Instructions for the task: Render the material again word for word, skipping the pictures in it.

* begin *

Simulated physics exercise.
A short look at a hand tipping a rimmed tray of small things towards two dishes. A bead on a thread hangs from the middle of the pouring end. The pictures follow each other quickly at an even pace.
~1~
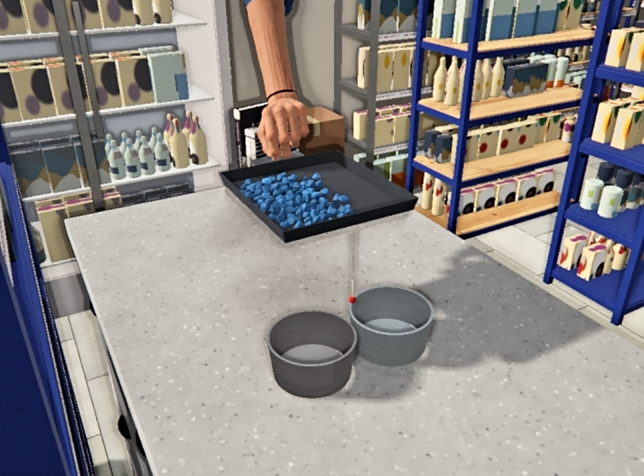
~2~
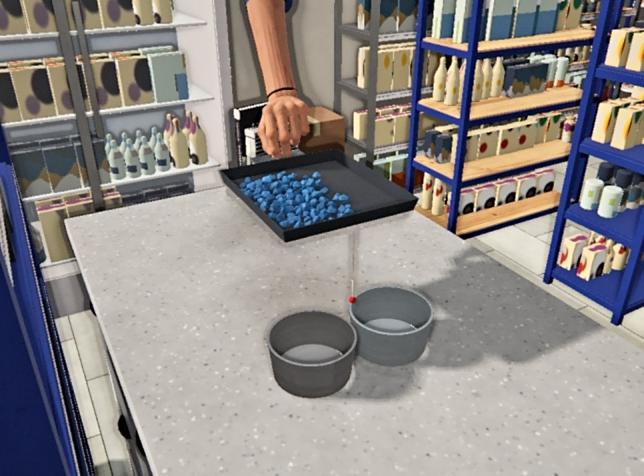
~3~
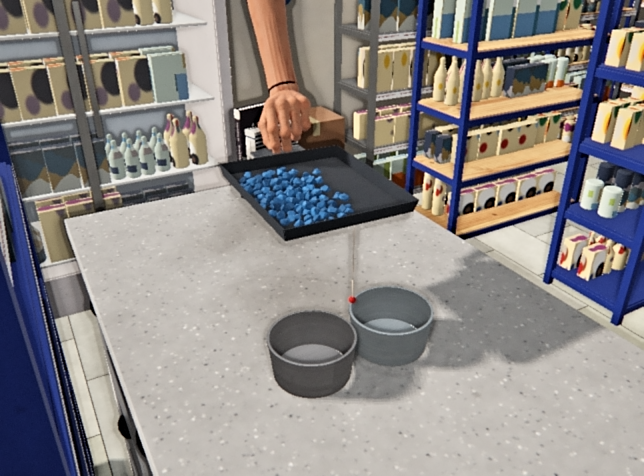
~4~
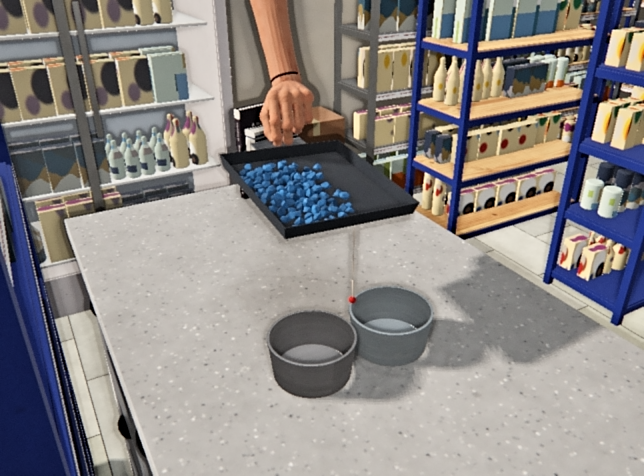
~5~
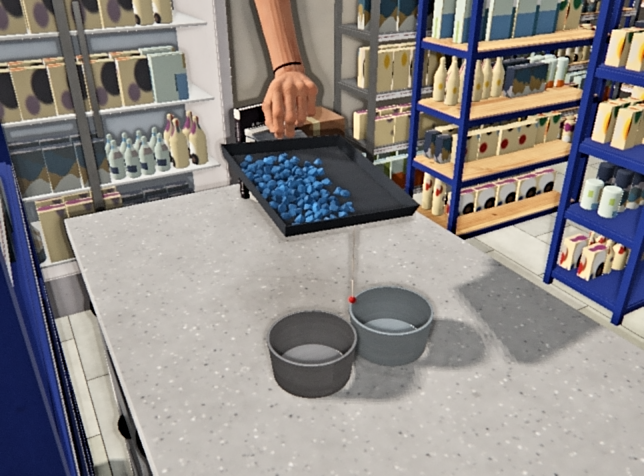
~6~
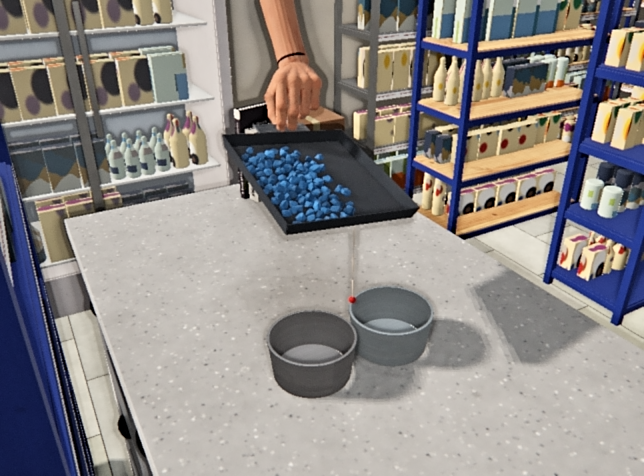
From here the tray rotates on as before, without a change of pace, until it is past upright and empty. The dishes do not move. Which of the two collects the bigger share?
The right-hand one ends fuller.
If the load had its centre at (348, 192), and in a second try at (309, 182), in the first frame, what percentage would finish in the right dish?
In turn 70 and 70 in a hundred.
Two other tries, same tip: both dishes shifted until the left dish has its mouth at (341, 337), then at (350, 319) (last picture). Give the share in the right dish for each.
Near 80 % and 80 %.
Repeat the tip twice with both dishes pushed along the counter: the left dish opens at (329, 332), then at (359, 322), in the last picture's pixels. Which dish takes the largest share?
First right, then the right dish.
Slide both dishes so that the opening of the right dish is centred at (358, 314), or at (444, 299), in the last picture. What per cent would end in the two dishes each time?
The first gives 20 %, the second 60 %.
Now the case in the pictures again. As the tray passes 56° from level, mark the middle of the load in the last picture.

* end *

Response to this task:
Simulated physics exercise.
A short look at a hand tipping a rimmed tray of small things towards two dishes. A bead on a thread hangs from the middle of the pouring end. The pictures follow each other quickly at an even pace.
~1~
~2~
~3~
~4~
~5~
~6~
From here the tray rotates on as before, without a change of pace, until it is past upright and empty. The dishes do not move. Which of the two collects the bigger share?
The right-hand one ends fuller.
If the load had its centre at (348, 192), and in a second try at (309, 182), in the first frame, what percentage would finish in the right dish?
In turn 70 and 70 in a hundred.
Two other tries, same tip: both dishes shifted until the left dish has its mouth at (341, 337), then at (350, 319) (last picture). Give the share in the right dish for each.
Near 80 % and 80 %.
Repeat the tip twice with both dishes pushed along the counter: the left dish opens at (329, 332), then at (359, 322), in the last picture's pixels. Which dish takes the largest share?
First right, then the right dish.
Slide both dishes so that the opening of the right dish is centred at (358, 314), or at (444, 299), in the last picture. What per cent would end in the two dishes each time?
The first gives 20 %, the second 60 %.
Now the case in the pictures again. As the tray passes 56° from level, mark the middle of the load in the last picture.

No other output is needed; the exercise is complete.